**Written task**:
Transcribe only the lines from the line with "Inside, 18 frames" through the line with "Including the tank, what", exactly, counting both of those lines as part of the stretch.

**Input**:
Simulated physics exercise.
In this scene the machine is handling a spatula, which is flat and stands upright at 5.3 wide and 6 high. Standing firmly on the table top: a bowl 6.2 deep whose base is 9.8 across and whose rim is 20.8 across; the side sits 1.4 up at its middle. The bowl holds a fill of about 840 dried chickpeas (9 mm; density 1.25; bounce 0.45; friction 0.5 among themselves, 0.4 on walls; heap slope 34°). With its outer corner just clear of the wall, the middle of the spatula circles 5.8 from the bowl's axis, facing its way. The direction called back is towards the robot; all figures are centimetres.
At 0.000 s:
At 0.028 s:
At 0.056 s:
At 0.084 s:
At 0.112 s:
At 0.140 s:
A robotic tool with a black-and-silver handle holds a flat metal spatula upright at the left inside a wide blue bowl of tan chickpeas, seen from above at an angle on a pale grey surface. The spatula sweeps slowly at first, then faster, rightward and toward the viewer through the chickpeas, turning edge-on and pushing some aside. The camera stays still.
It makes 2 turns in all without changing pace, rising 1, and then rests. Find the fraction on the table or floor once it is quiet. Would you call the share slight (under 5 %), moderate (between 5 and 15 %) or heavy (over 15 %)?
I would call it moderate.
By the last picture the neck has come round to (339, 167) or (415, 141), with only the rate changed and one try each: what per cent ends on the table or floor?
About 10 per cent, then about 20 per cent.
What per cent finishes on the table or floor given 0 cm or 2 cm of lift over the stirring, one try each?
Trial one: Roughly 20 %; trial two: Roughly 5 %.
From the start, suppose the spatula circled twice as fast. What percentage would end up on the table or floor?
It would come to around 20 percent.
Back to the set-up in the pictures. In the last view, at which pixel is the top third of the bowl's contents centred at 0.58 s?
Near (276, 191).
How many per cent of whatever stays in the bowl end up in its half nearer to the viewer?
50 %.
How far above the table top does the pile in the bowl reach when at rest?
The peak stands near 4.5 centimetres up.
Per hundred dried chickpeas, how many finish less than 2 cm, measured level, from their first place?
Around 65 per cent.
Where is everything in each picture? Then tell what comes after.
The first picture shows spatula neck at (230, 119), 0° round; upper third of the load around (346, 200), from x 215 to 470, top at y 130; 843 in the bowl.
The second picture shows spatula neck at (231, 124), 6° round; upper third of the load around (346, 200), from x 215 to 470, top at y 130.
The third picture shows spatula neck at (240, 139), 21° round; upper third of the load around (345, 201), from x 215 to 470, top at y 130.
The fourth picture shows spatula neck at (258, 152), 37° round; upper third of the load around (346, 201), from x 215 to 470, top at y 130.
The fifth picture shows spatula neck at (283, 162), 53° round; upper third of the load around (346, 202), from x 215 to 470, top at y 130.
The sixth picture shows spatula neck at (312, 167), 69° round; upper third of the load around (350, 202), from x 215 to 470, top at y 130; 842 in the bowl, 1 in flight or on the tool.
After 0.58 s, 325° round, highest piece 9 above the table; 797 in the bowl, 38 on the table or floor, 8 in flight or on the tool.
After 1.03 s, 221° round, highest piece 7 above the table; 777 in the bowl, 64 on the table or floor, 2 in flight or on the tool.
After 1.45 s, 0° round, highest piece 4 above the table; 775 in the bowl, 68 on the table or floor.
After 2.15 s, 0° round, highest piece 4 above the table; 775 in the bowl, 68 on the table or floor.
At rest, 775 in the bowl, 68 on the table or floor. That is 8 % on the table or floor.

* * *

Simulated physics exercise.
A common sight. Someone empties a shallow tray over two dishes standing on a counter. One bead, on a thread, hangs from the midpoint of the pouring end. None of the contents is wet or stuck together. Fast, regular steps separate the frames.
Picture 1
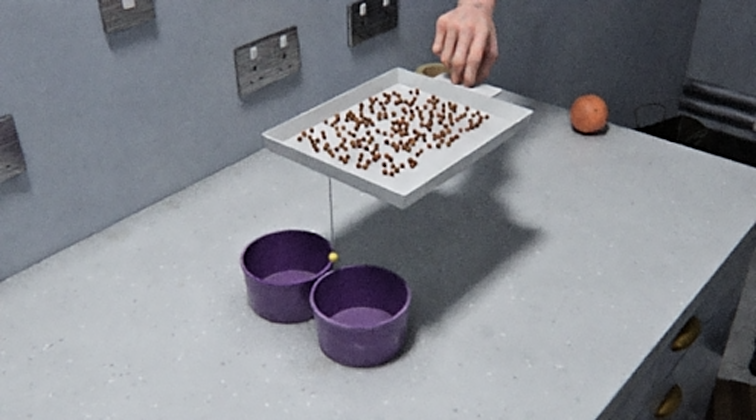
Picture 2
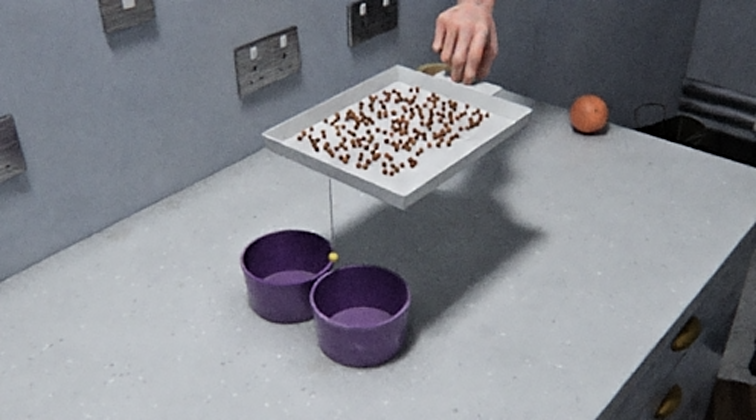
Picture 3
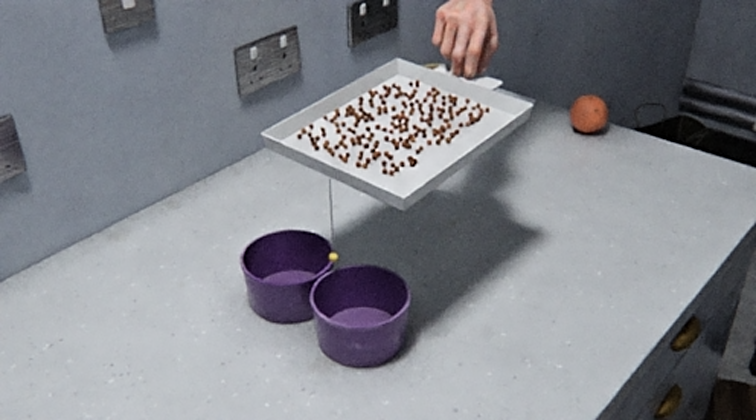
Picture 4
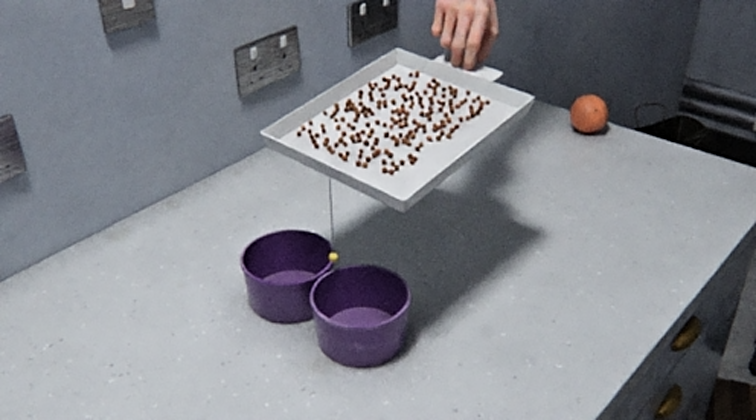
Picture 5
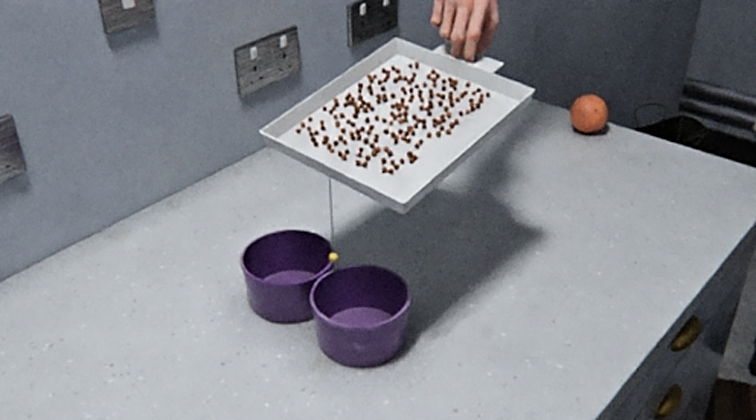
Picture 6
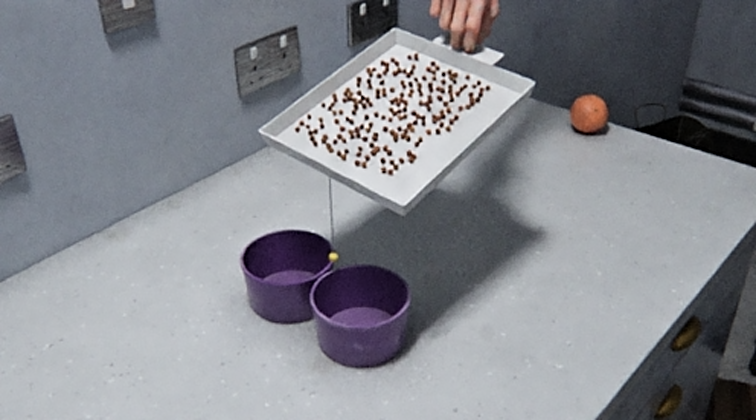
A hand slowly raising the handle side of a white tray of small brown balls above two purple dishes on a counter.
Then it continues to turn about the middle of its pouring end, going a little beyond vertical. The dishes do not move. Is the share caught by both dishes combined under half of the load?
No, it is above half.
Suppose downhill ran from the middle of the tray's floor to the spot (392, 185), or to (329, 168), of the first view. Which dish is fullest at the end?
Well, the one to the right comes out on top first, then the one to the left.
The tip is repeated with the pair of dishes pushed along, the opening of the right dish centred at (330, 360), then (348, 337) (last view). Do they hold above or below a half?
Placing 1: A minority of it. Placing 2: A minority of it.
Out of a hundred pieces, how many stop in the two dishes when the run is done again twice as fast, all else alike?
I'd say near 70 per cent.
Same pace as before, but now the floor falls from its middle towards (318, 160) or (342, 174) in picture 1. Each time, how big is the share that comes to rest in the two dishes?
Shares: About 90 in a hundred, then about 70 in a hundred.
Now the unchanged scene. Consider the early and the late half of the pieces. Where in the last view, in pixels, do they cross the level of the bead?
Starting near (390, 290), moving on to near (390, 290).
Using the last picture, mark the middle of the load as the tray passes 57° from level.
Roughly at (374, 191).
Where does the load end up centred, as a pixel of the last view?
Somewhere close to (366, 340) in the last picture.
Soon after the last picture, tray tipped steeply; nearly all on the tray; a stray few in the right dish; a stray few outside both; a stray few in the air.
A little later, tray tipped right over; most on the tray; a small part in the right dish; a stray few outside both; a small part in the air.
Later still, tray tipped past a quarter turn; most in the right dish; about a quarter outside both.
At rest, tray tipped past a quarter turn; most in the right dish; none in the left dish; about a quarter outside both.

--

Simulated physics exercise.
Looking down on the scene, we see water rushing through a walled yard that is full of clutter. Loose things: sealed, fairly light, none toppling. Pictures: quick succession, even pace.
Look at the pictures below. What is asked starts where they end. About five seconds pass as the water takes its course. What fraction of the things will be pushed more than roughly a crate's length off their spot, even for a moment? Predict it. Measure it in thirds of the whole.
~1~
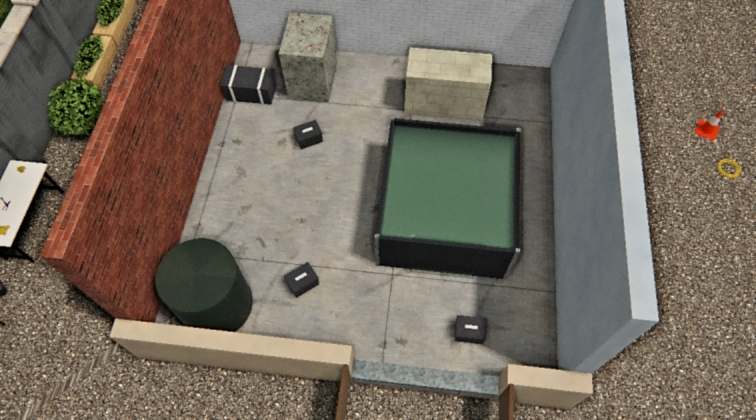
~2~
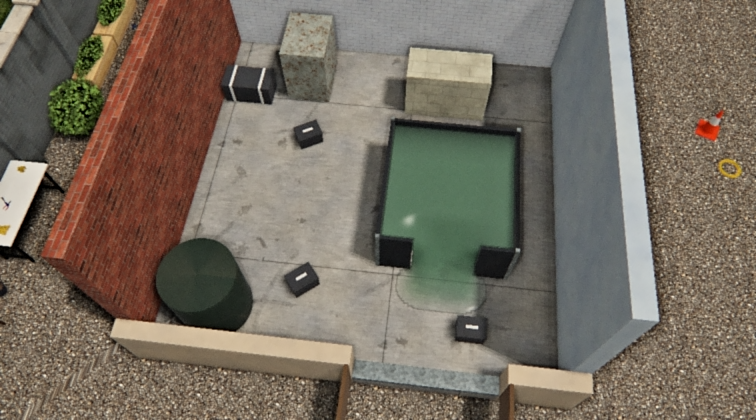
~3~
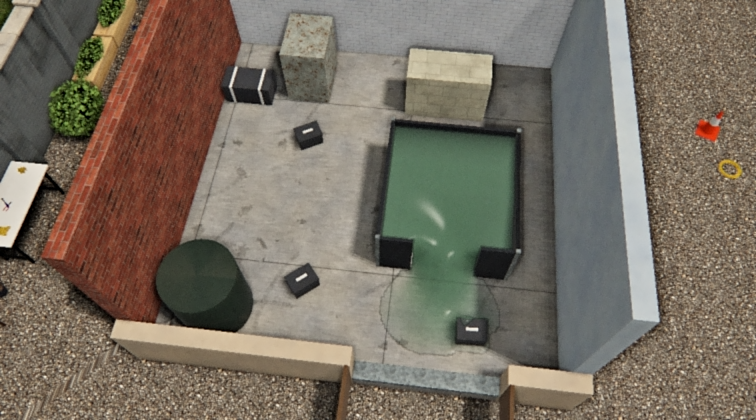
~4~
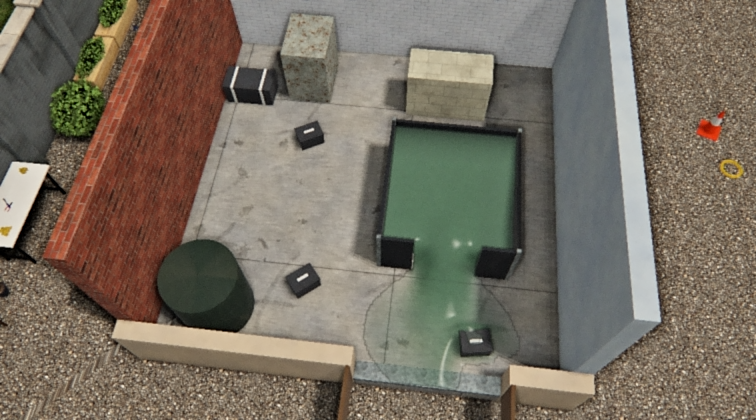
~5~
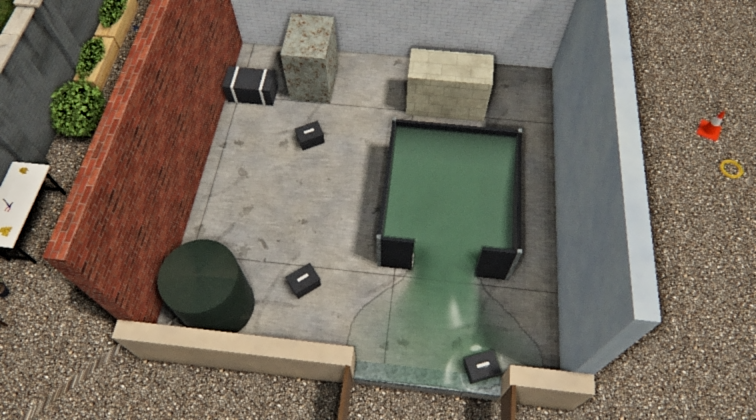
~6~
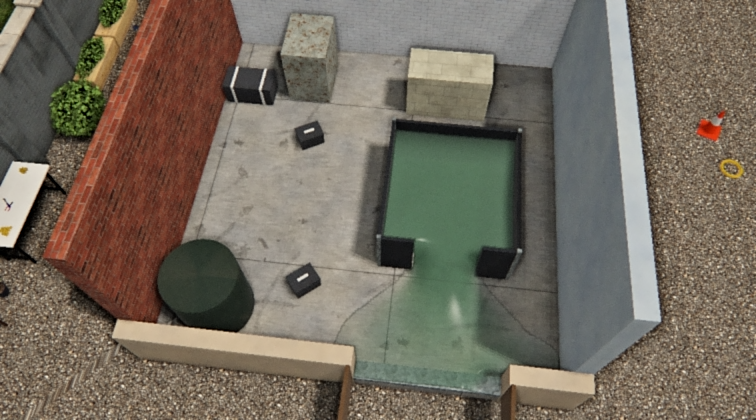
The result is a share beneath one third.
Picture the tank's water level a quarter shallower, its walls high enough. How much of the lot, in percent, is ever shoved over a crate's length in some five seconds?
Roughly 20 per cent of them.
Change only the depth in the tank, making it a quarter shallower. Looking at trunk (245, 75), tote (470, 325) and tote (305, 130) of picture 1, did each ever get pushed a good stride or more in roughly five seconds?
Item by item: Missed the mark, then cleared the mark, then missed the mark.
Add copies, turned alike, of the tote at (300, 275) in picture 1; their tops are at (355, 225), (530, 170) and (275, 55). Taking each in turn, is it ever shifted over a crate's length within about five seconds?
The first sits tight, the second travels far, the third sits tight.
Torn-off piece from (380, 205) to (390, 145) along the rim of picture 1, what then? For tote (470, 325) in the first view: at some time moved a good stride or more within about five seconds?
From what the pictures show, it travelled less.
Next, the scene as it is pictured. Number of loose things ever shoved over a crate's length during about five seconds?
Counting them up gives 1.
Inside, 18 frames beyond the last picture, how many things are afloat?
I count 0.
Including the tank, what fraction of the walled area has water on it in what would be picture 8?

**Written answer**:
Inside, 18 frames beyond the last picture, how many things are afloat?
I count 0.
Including the tank, what fraction of the walled area has water on it in what would be picture 8?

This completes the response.